» WHAT TO PRODUCE: Set down the line that contains "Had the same" and every line after it to the end of the entries, exactly as they stand and nothing more.

-- START EXTRACTED MATERIAL --

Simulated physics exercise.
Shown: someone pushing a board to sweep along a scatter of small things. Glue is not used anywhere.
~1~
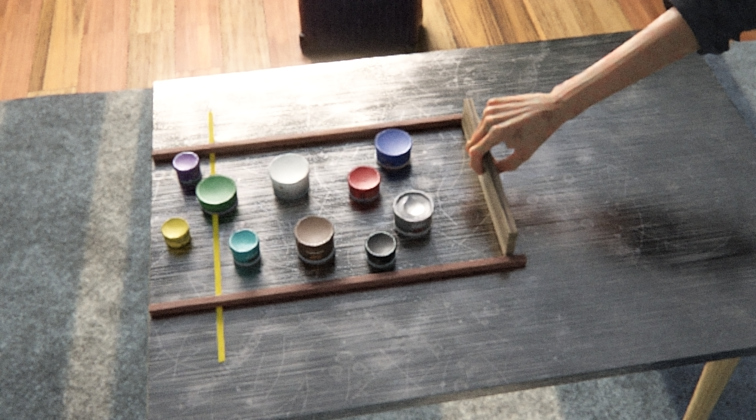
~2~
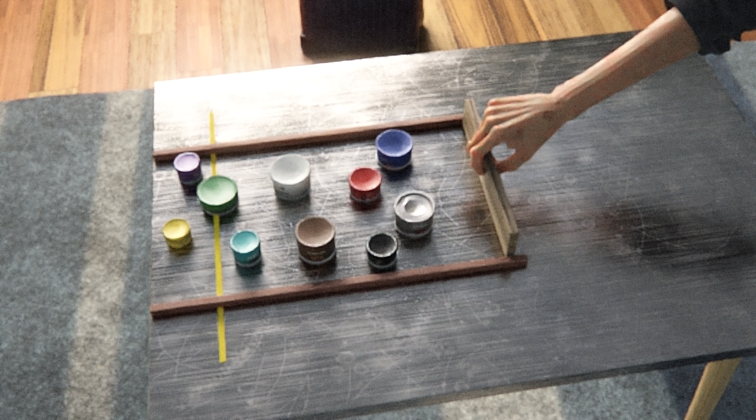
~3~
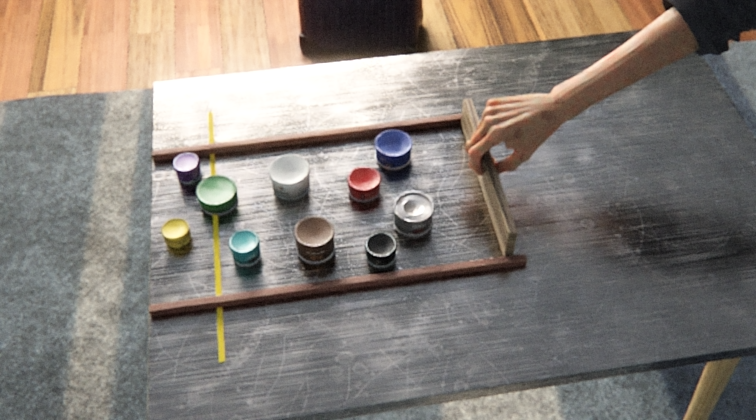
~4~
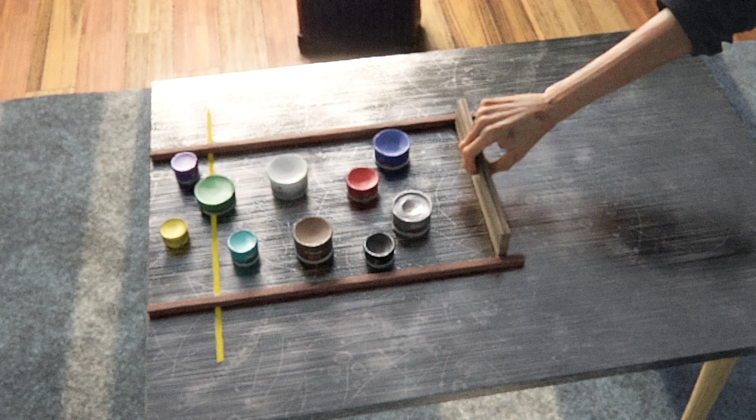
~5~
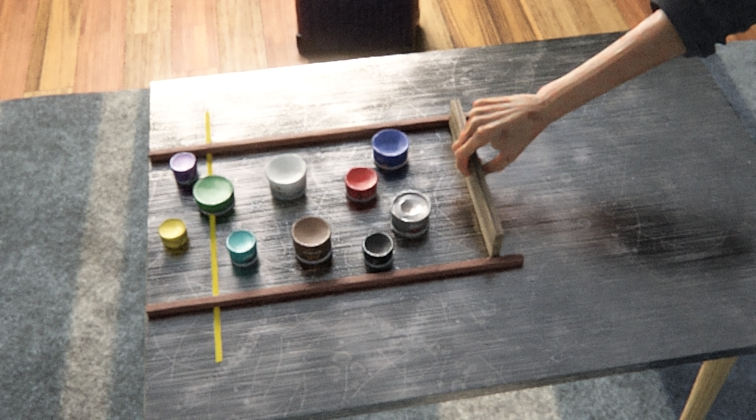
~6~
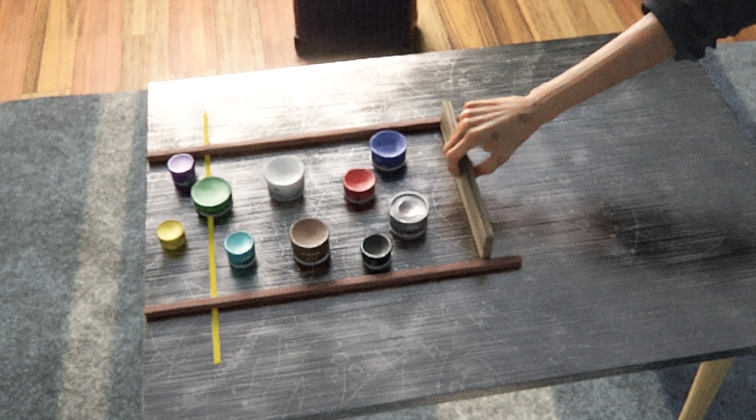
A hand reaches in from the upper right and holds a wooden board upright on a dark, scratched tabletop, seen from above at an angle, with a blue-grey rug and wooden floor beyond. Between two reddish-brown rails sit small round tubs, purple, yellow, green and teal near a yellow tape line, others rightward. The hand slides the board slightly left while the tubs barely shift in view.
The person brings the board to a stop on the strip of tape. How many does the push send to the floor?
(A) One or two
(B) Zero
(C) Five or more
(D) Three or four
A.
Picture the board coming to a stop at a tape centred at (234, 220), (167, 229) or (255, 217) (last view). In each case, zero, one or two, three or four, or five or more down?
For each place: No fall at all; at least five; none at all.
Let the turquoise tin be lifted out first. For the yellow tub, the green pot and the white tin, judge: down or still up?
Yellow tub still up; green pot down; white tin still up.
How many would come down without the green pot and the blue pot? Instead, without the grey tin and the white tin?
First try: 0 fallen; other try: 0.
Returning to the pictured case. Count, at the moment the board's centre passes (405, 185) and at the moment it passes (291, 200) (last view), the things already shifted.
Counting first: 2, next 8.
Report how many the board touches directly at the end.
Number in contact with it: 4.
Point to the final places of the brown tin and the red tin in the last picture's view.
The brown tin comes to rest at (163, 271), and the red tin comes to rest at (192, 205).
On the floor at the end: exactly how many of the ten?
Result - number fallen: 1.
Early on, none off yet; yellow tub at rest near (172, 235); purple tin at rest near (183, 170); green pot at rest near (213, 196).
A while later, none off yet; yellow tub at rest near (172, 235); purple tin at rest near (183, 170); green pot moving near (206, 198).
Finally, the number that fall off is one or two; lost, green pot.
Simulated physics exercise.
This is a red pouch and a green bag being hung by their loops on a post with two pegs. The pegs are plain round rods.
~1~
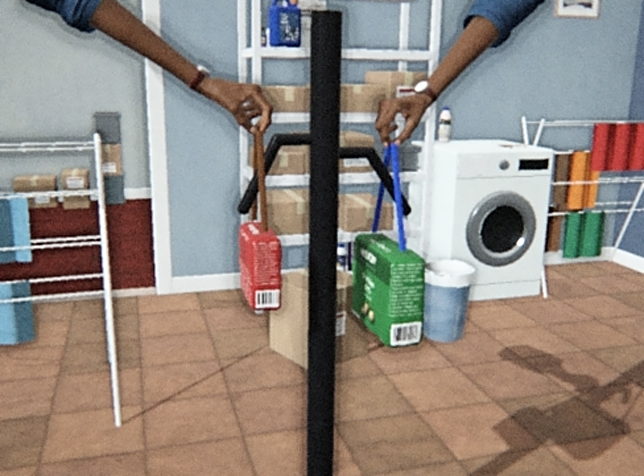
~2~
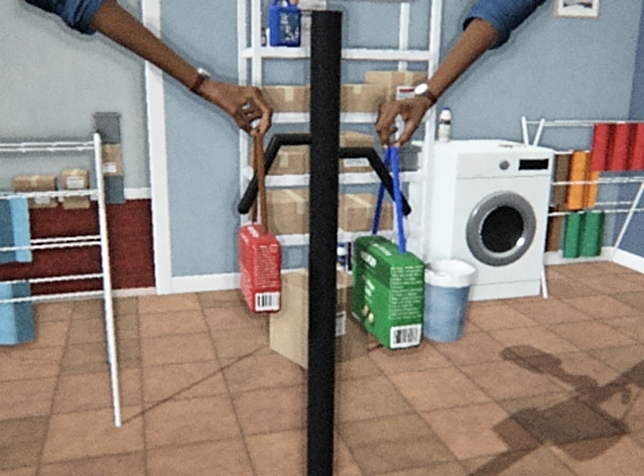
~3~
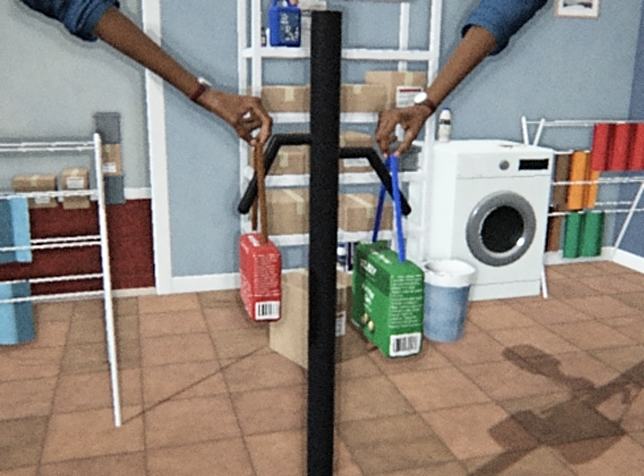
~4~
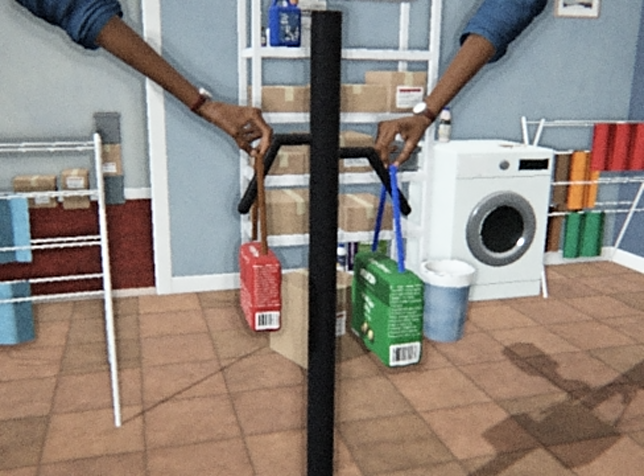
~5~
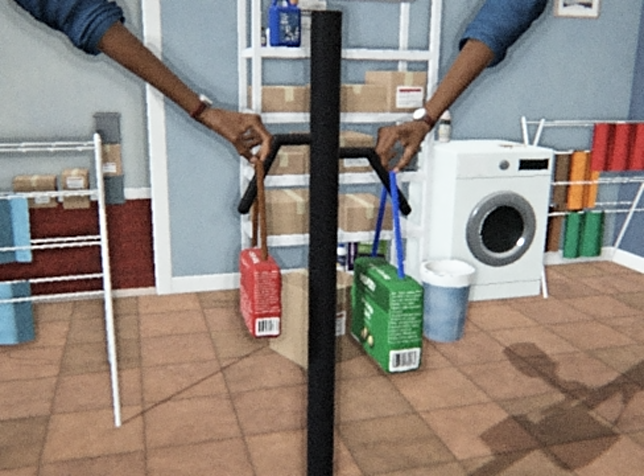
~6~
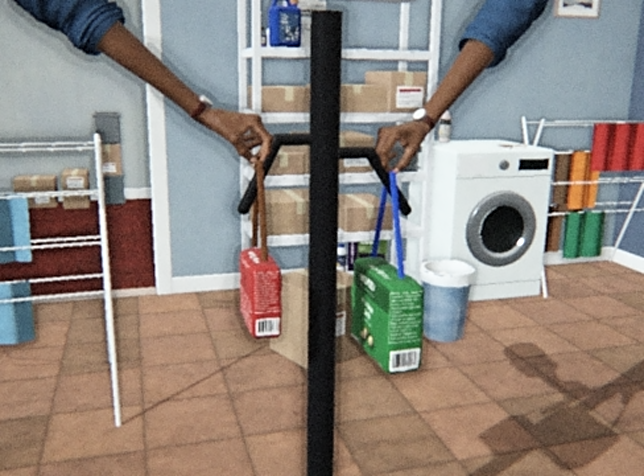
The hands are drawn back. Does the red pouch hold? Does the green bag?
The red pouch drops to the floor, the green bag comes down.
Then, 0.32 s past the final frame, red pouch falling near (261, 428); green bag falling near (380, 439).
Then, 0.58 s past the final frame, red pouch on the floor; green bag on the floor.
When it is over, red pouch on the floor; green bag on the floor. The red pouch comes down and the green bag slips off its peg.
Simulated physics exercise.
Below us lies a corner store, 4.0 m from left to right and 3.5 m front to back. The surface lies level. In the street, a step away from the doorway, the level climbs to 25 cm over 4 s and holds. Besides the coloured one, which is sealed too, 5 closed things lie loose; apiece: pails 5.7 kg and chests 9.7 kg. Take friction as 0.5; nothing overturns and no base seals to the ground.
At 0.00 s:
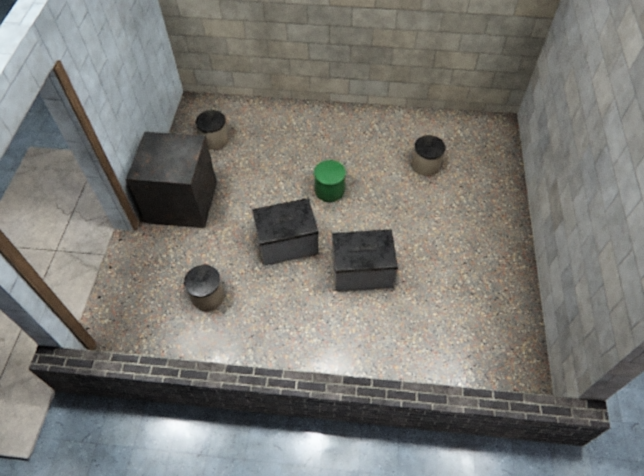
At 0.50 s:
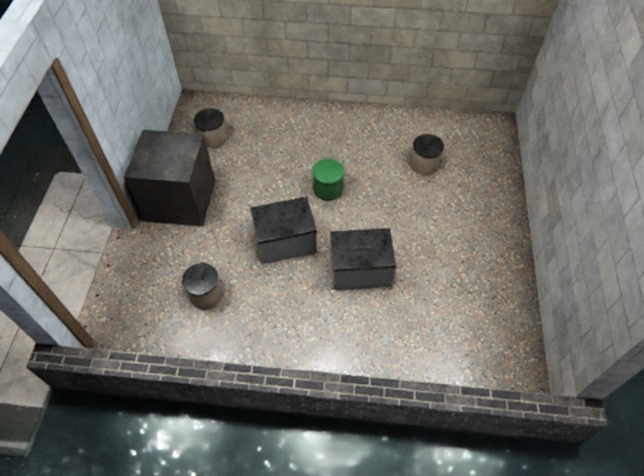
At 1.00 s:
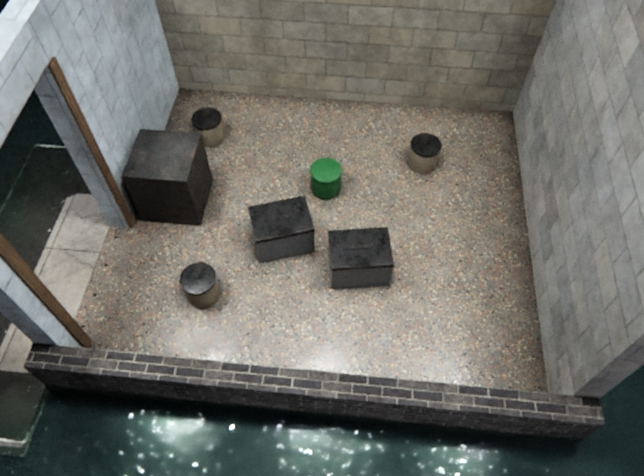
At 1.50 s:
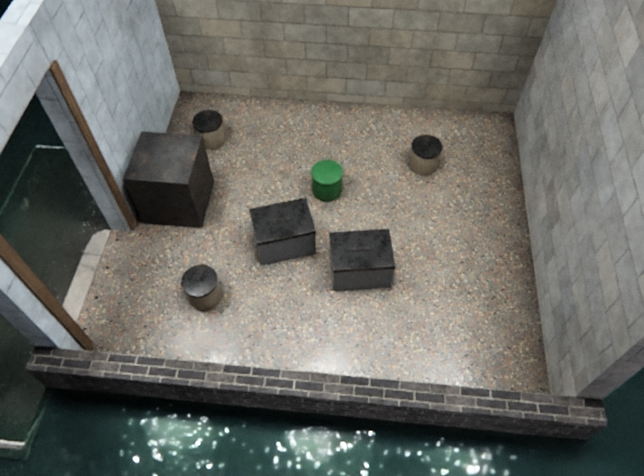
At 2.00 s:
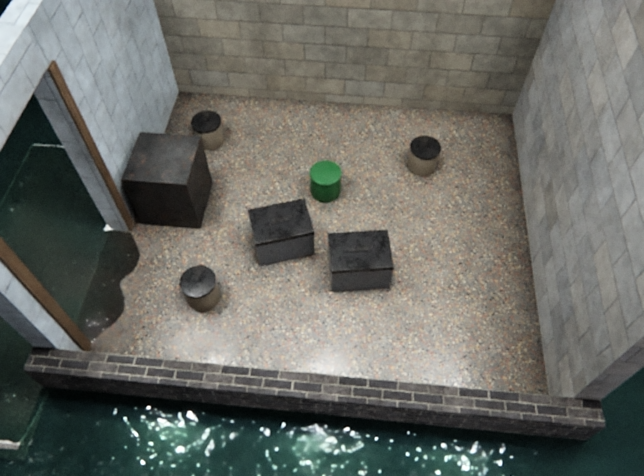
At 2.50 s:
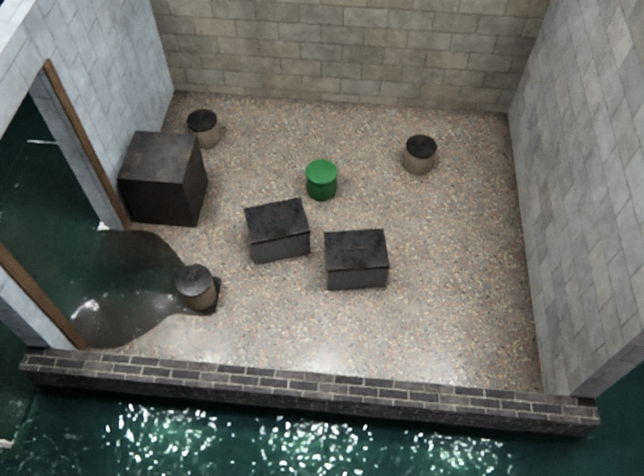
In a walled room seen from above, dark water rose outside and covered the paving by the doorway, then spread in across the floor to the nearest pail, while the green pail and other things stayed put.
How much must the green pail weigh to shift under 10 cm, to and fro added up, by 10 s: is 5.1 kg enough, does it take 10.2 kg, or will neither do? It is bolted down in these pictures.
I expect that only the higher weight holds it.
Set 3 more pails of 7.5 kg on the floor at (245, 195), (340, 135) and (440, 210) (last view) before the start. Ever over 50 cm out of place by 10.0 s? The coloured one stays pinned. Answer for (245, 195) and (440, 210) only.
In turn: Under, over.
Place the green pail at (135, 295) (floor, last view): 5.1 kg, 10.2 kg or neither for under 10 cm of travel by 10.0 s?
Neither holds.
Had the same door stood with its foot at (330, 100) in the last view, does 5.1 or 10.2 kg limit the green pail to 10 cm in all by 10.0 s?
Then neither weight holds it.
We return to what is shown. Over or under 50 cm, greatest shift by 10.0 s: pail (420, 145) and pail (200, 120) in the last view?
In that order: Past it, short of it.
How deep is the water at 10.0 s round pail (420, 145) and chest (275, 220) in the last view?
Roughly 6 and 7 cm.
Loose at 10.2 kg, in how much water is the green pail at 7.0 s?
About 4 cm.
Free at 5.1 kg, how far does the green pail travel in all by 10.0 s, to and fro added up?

-- END EXTRACTED MATERIAL --

» IN RESPONSE:
Had the same door stood with its foot at (330, 100) in the last view, does 5.1 or 10.2 kg limit the green pail to 10 cm in all by 10.0 s?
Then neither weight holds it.
We return to what is shown. Over or under 50 cm, greatest shift by 10.0 s: pail (420, 145) and pail (200, 120) in the last view?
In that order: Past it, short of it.
How deep is the water at 10.0 s round pail (420, 145) and chest (275, 220) in the last view?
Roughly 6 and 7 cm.
Loose at 10.2 kg, in how much water is the green pail at 7.0 s?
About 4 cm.
Free at 5.1 kg, how far does the green pail travel in all by 10.0 s, to and fro added up?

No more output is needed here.